Brief – Below are some records; give them all again exactly, but not the pictures.

Material provided –
┄┄┄┄┄┄┄┄┄┄┄┄┄┄┄┄┄┄┄┄

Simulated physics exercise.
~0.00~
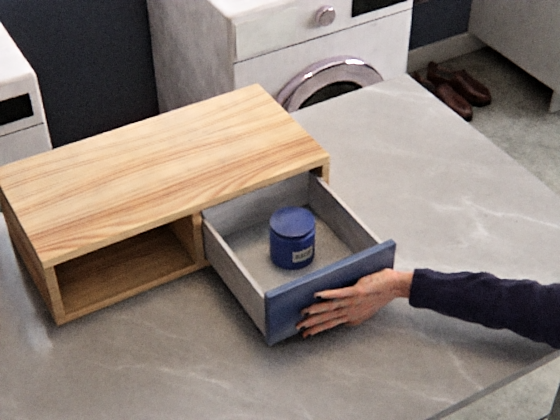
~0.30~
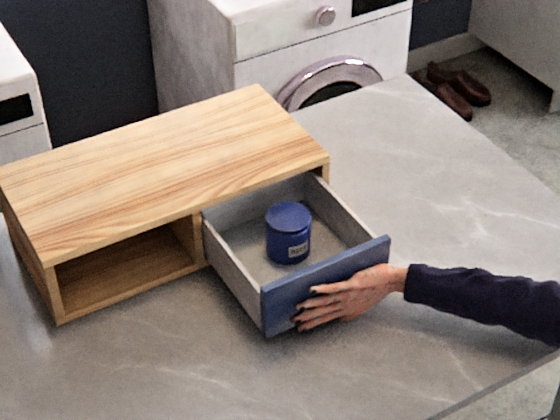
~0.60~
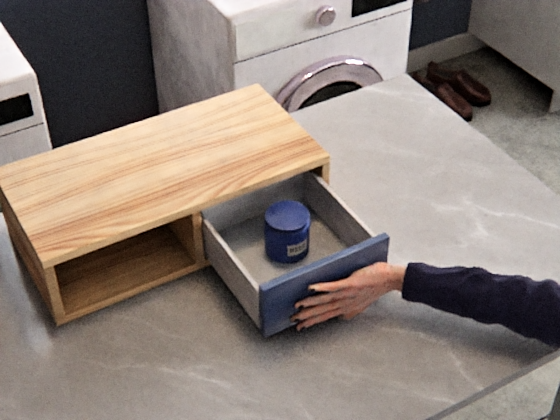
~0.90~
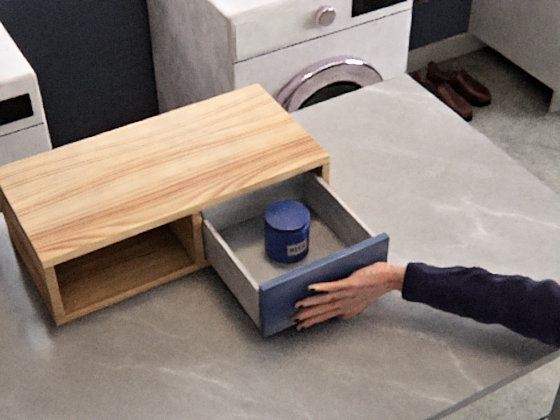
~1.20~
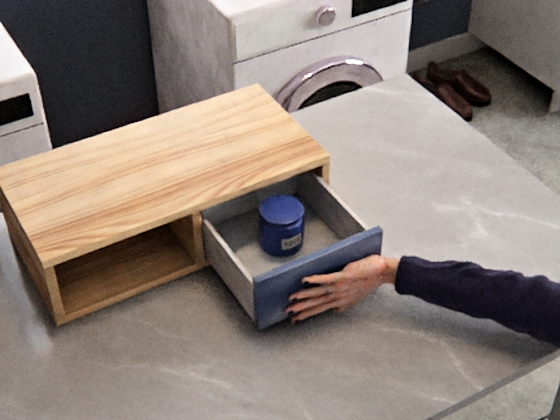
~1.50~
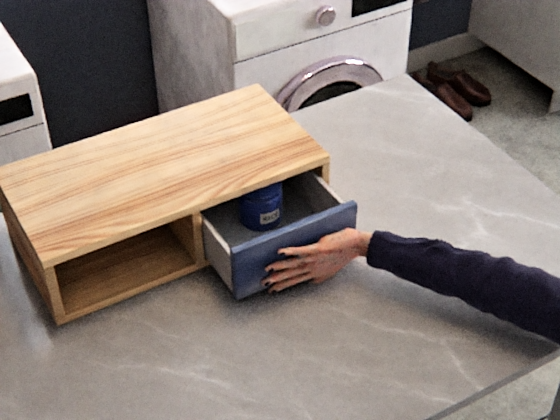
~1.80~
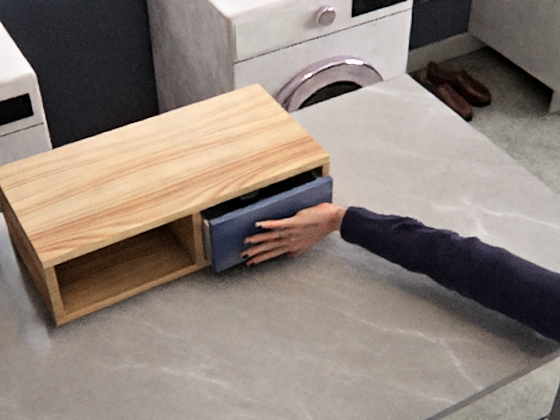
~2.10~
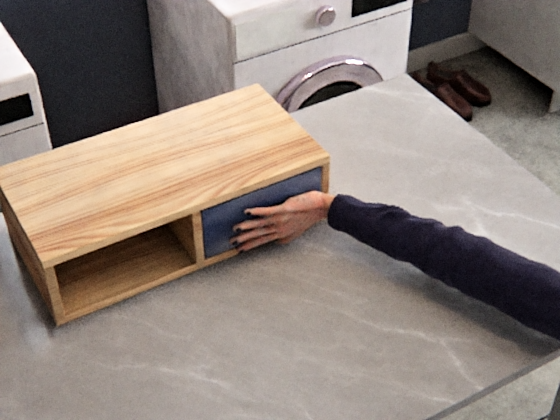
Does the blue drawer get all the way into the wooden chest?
Yes, the hand pushes the drawer in until its front sits flush with the wooden chest.
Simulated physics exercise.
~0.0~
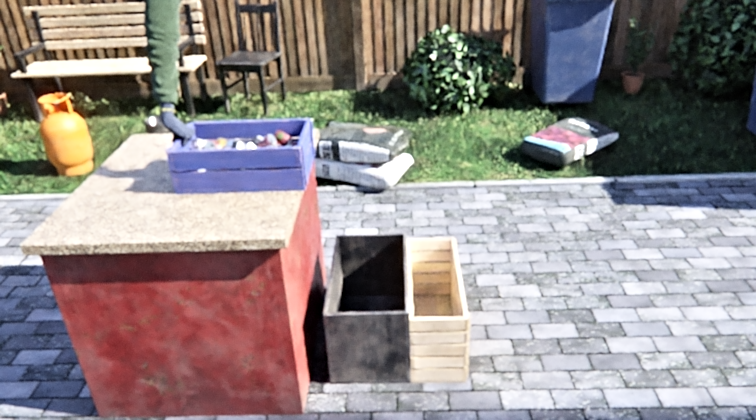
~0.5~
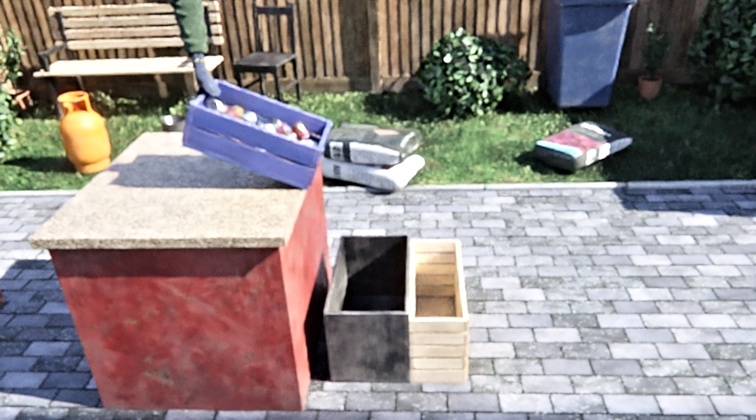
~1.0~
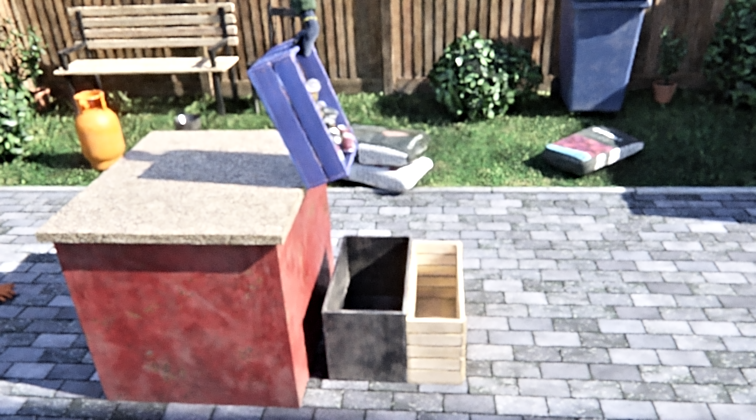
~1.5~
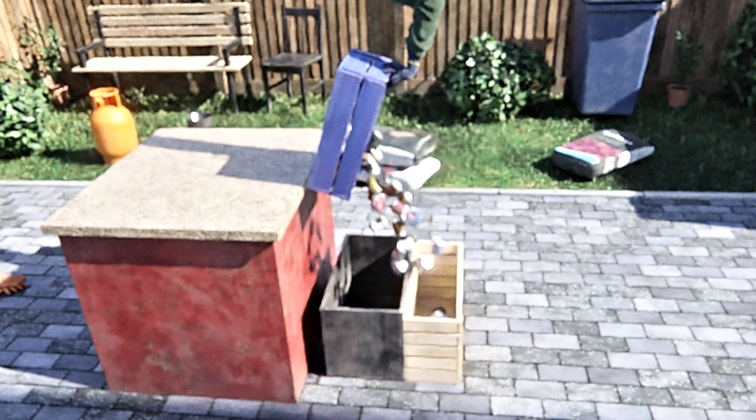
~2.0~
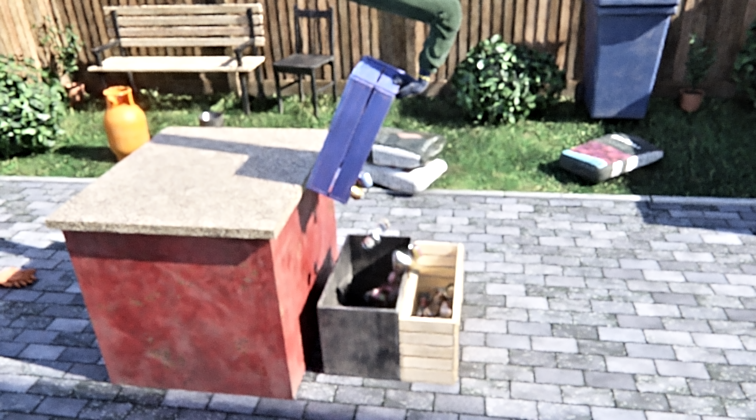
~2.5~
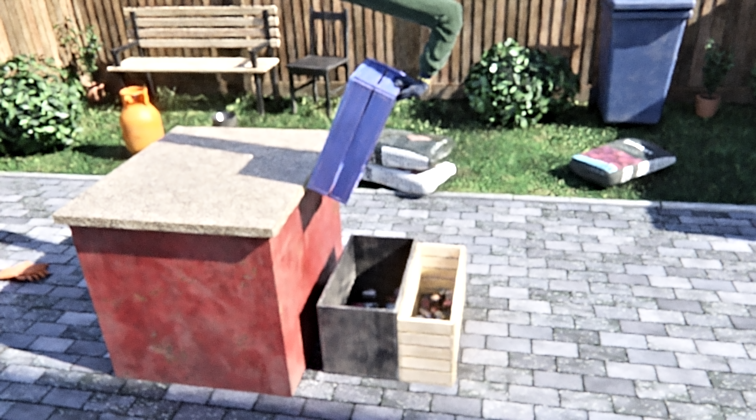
A blue box of small cans rests on a red, stone-topped bench in a sunny paved yard, seen from slightly above, with a black tub and a pale wooden box on the ground to its right. Behind are grass, sacks, an orange gas bottle, a wooden seat and a fence. A dark-sleeved arm reaches from above and lifts the blue box, tipping it rightward. It turns steeply past upright and the cans tumble out in a stream, falling into both containers. Finally the box hangs tilted and still, with cans lying in the tub and the wooden box.
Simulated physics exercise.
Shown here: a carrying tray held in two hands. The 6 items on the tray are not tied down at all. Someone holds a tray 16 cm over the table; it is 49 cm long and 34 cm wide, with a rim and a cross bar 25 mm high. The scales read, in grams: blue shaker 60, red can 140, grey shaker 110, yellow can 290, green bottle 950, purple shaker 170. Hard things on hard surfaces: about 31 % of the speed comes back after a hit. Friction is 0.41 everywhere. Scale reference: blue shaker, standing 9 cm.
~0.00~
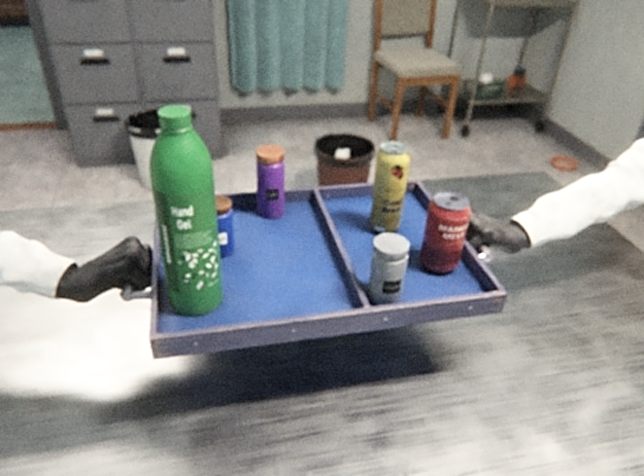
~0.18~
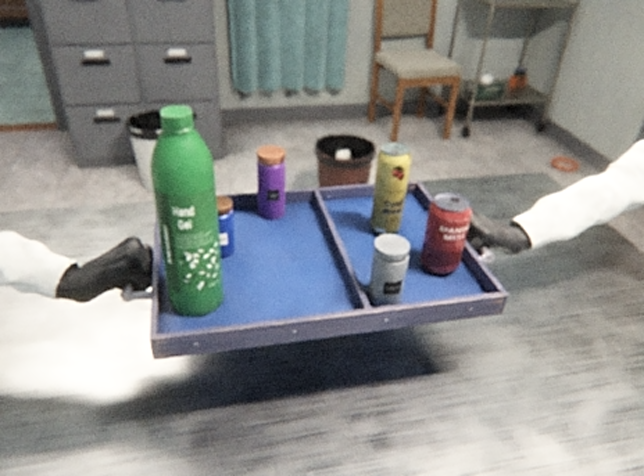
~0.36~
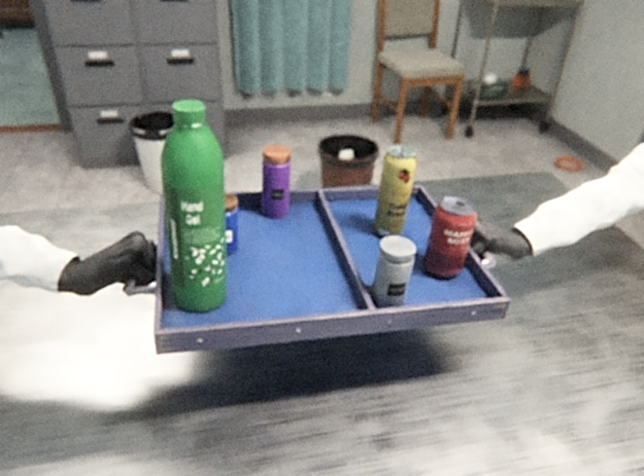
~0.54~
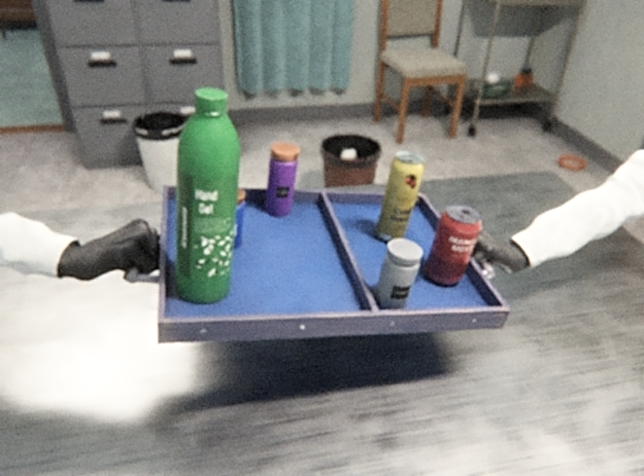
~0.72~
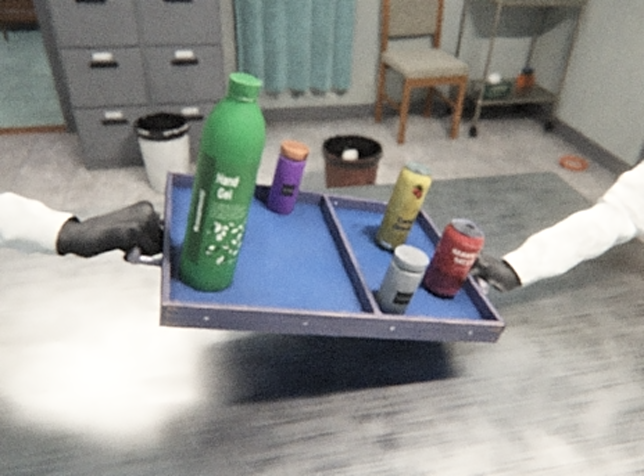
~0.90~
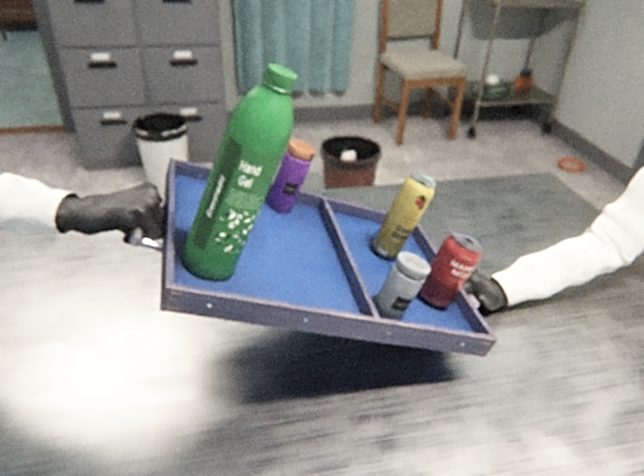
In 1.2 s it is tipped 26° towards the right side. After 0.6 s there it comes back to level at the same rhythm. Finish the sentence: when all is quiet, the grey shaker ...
... is down.
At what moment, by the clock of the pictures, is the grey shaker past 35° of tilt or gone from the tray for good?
Answer: About 1.3 s.
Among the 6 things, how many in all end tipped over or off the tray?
Count: 6.
Around 1.40 s, tray at 26°, right edge down; grey shaker and yellow can now off the tray; green bottle on its side; purple shaker on its side.
Around 1.70 s, tray at 26°, right edge down; red can now off the tray; green bottle on its side; purple shaker on its side.
Around 2.50 s, tray at 13°, right edge down; green bottle now off the tray; blue shaker on its side; purple shaker on its side.
Finally (3.6 s), off the tray and tipped over, red can, grey shaker, yellow can and green bottle; on their side or leaning hard on the tray, blue shaker and purple shaker. Final places as that camera would see them, grey shaker near (624, 415).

┄┄┄┄┄┄┄┄┄┄┄┄┄┄┄┄┄┄┄┄

Answer –
Simulated physics exercise.
~0.00~
~0.30~
~0.60~
~0.90~
~1.20~
~1.50~
~1.80~
~2.10~
Does the blue drawer get all the way into the wooden chest?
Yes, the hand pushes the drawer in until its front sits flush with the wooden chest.
Simulated physics exercise.
~0.0~
~0.5~
~1.0~
~1.5~
~2.0~
~2.5~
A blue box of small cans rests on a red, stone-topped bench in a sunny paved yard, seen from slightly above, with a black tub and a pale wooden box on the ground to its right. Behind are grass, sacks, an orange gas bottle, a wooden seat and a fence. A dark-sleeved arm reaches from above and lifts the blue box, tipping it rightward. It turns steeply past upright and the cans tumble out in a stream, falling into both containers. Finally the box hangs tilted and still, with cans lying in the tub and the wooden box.
Simulated physics exercise.
Shown here: a carrying tray held in two hands. The 6 items on the tray are not tied down at all. Someone holds a tray 16 cm over the table; it is 49 cm long and 34 cm wide, with a rim and a cross bar 25 mm high. The scales read, in grams: blue shaker 60, red can 140, grey shaker 110, yellow can 290, green bottle 950, purple shaker 170. Hard things on hard surfaces: about 31 % of the speed comes back after a hit. Friction is 0.41 everywhere. Scale reference: blue shaker, standing 9 cm.
~0.00~
~0.18~
~0.36~
~0.54~
~0.72~
~0.90~
In 1.2 s it is tipped 26° towards the right side. After 0.6 s there it comes back to level at the same rhythm. Finish the sentence: when all is quiet, the grey shaker ...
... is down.
At what moment, by the clock of the pictures, is the grey shaker past 35° of tilt or gone from the tray for good?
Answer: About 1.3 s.
Among the 6 things, how many in all end tipped over or off the tray?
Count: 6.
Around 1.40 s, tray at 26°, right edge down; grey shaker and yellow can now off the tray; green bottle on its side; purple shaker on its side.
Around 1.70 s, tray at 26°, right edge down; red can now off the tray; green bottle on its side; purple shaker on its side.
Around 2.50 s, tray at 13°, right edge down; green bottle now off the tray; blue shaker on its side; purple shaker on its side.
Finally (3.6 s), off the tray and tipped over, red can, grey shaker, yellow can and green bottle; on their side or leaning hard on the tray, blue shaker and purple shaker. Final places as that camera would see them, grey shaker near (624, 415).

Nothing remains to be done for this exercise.